[Dataset rows]
-.-.-

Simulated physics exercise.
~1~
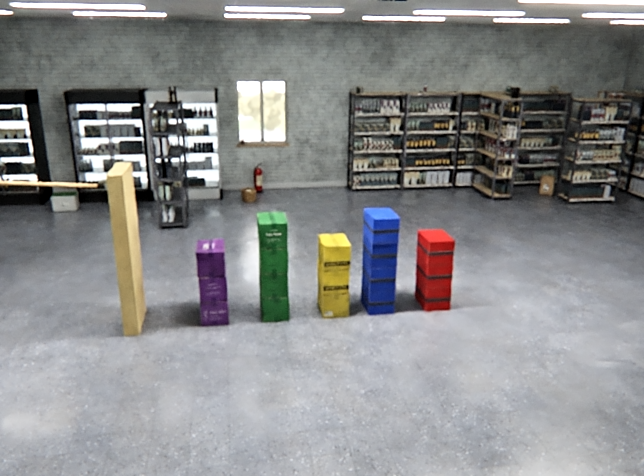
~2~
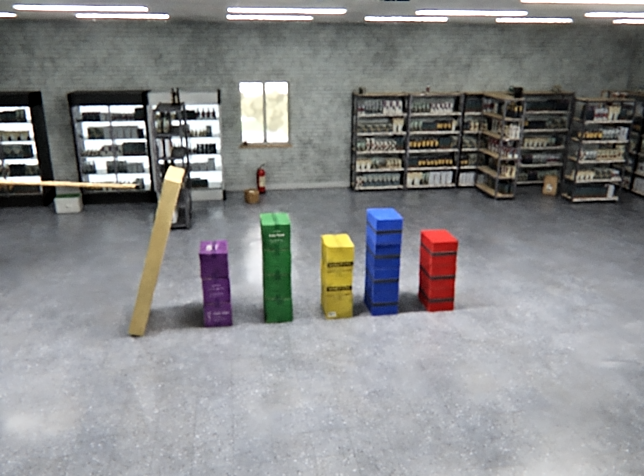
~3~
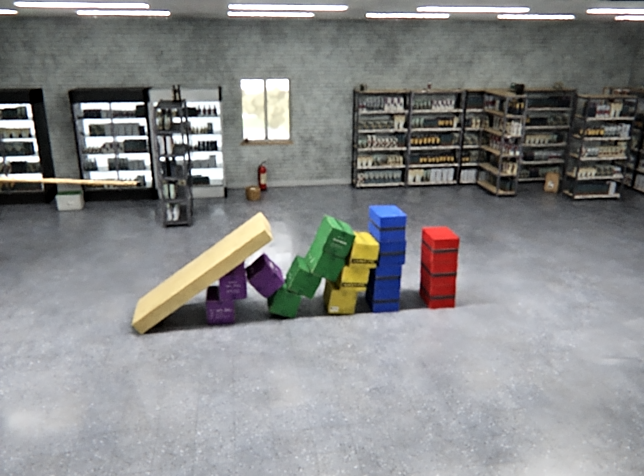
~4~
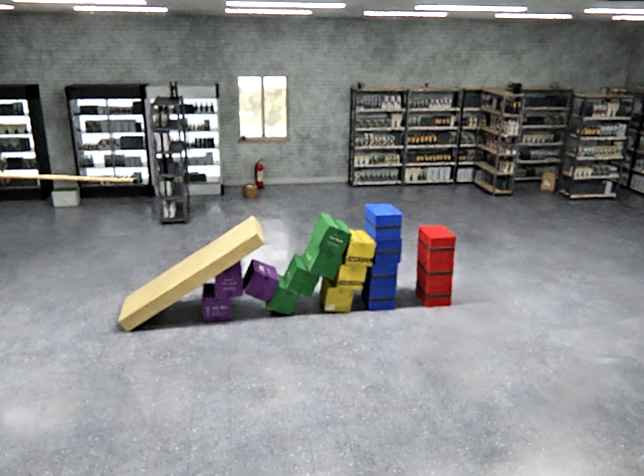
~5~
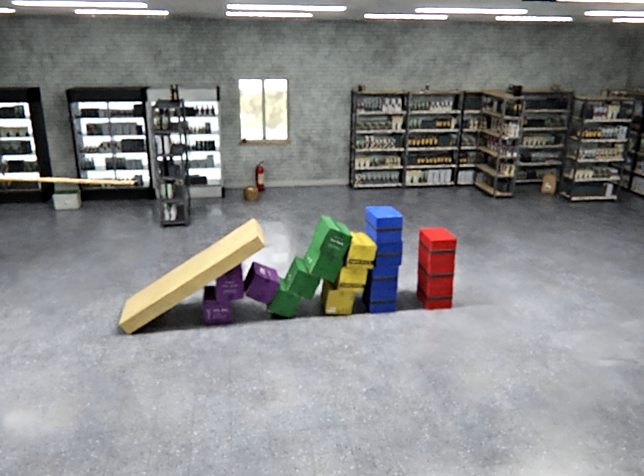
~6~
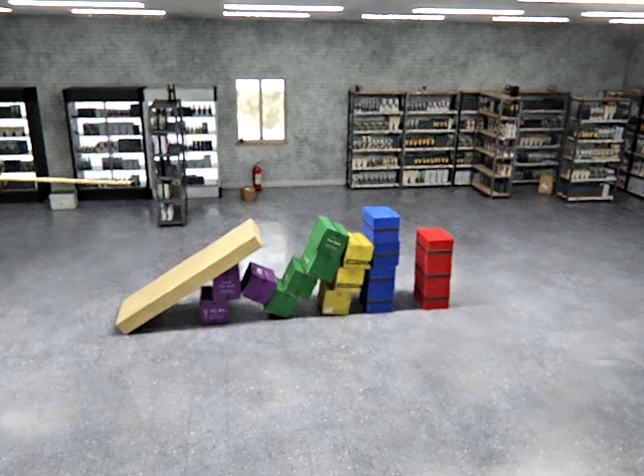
A wooden board tips right into the carton stacks, leaving blue and red standing.
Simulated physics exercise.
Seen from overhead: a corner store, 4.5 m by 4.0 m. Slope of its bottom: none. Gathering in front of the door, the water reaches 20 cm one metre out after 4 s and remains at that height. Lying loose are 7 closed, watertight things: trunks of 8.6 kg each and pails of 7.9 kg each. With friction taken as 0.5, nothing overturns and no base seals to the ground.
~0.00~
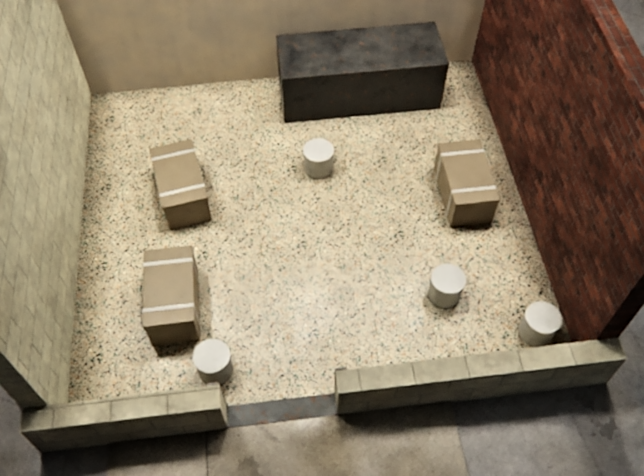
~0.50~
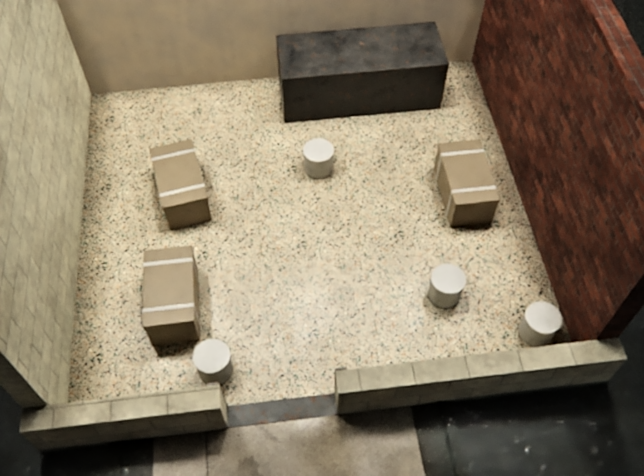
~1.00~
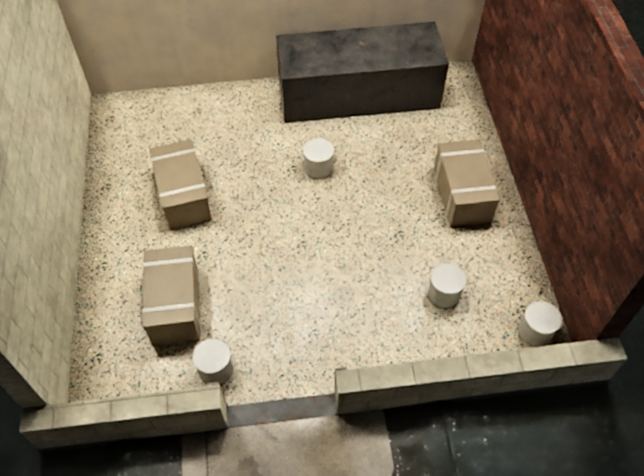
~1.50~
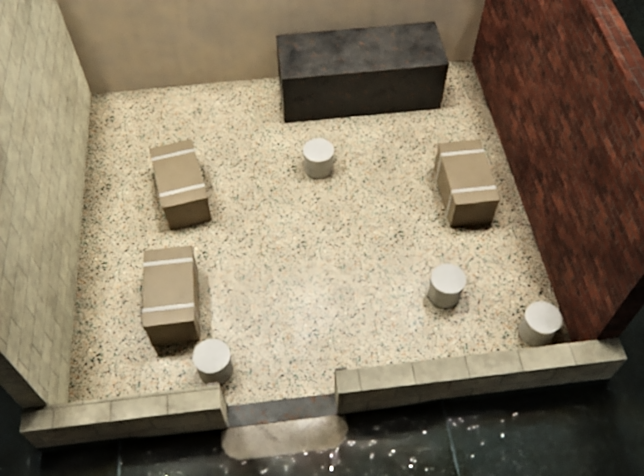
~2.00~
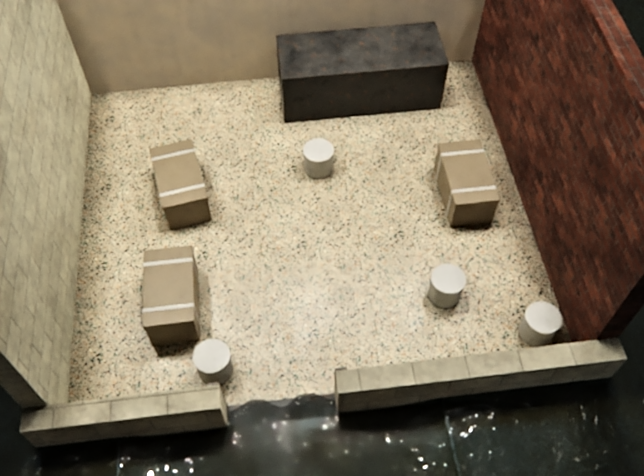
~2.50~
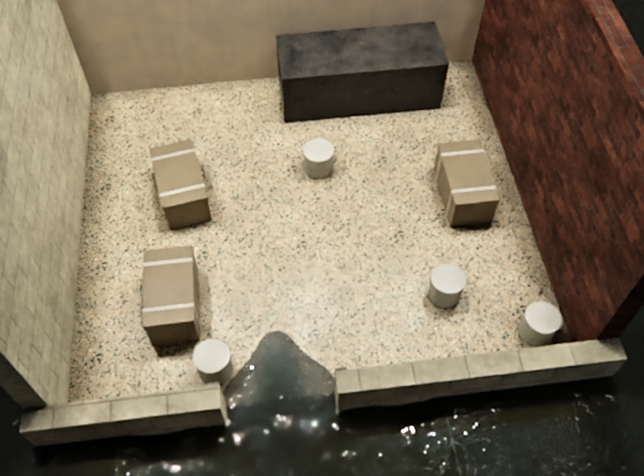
Dark water spreading across the pavement outside a small walled room, then pushing through the doorway gap as boxes and pails stay still.
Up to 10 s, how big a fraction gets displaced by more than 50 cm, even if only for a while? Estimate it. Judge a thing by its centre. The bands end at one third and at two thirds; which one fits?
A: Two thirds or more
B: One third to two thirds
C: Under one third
C, under one third.
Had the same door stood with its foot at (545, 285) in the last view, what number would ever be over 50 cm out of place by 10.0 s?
Count: 3.
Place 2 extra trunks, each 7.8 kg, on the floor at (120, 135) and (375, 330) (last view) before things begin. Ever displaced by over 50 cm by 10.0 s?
Note: Item 1 stays inside the limit; item 2 stays inside the limit.
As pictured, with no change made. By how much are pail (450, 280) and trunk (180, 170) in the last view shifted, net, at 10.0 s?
0 cm, 100 cm.
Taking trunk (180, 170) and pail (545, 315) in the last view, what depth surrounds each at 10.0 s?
I'd put it at 9 cm and 3 cm respectively.
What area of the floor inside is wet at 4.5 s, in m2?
Wet area: Approx. 6.0 m2.
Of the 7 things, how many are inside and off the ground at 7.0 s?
Answer: 0.
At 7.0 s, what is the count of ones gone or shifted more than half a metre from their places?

-.-.-

> [TASK DETAILS]: The records above need to be given again exactly. Omit the pictures.

> [COMPLETE ANSWER]:
Simulated physics exercise.
~1~
~2~
~3~
~4~
~5~
~6~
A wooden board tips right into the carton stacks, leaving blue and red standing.
Simulated physics exercise.
Seen from overhead: a corner store, 4.5 m by 4.0 m. Slope of its bottom: none. Gathering in front of the door, the water reaches 20 cm one metre out after 4 s and remains at that height. Lying loose are 7 closed, watertight things: trunks of 8.6 kg each and pails of 7.9 kg each. With friction taken as 0.5, nothing overturns and no base seals to the ground.
~0.00~
~0.50~
~1.00~
~1.50~
~2.00~
~2.50~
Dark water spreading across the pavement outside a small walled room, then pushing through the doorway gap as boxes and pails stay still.
Up to 10 s, how big a fraction gets displaced by more than 50 cm, even if only for a while? Estimate it. Judge a thing by its centre. The bands end at one third and at two thirds; which one fits?
A: Two thirds or more
B: One third to two thirds
C: Under one third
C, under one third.
Had the same door stood with its foot at (545, 285) in the last view, what number would ever be over 50 cm out of place by 10.0 s?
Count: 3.
Place 2 extra trunks, each 7.8 kg, on the floor at (120, 135) and (375, 330) (last view) before things begin. Ever displaced by over 50 cm by 10.0 s?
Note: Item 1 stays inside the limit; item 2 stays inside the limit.
As pictured, with no change made. By how much are pail (450, 280) and trunk (180, 170) in the last view shifted, net, at 10.0 s?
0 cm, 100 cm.
Taking trunk (180, 170) and pail (545, 315) in the last view, what depth surrounds each at 10.0 s?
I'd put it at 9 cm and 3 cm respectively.
What area of the floor inside is wet at 4.5 s, in m2?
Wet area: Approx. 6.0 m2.
Of the 7 things, how many are inside and off the ground at 7.0 s?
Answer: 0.
At 7.0 s, what is the count of ones gone or shifted more than half a metre from their places?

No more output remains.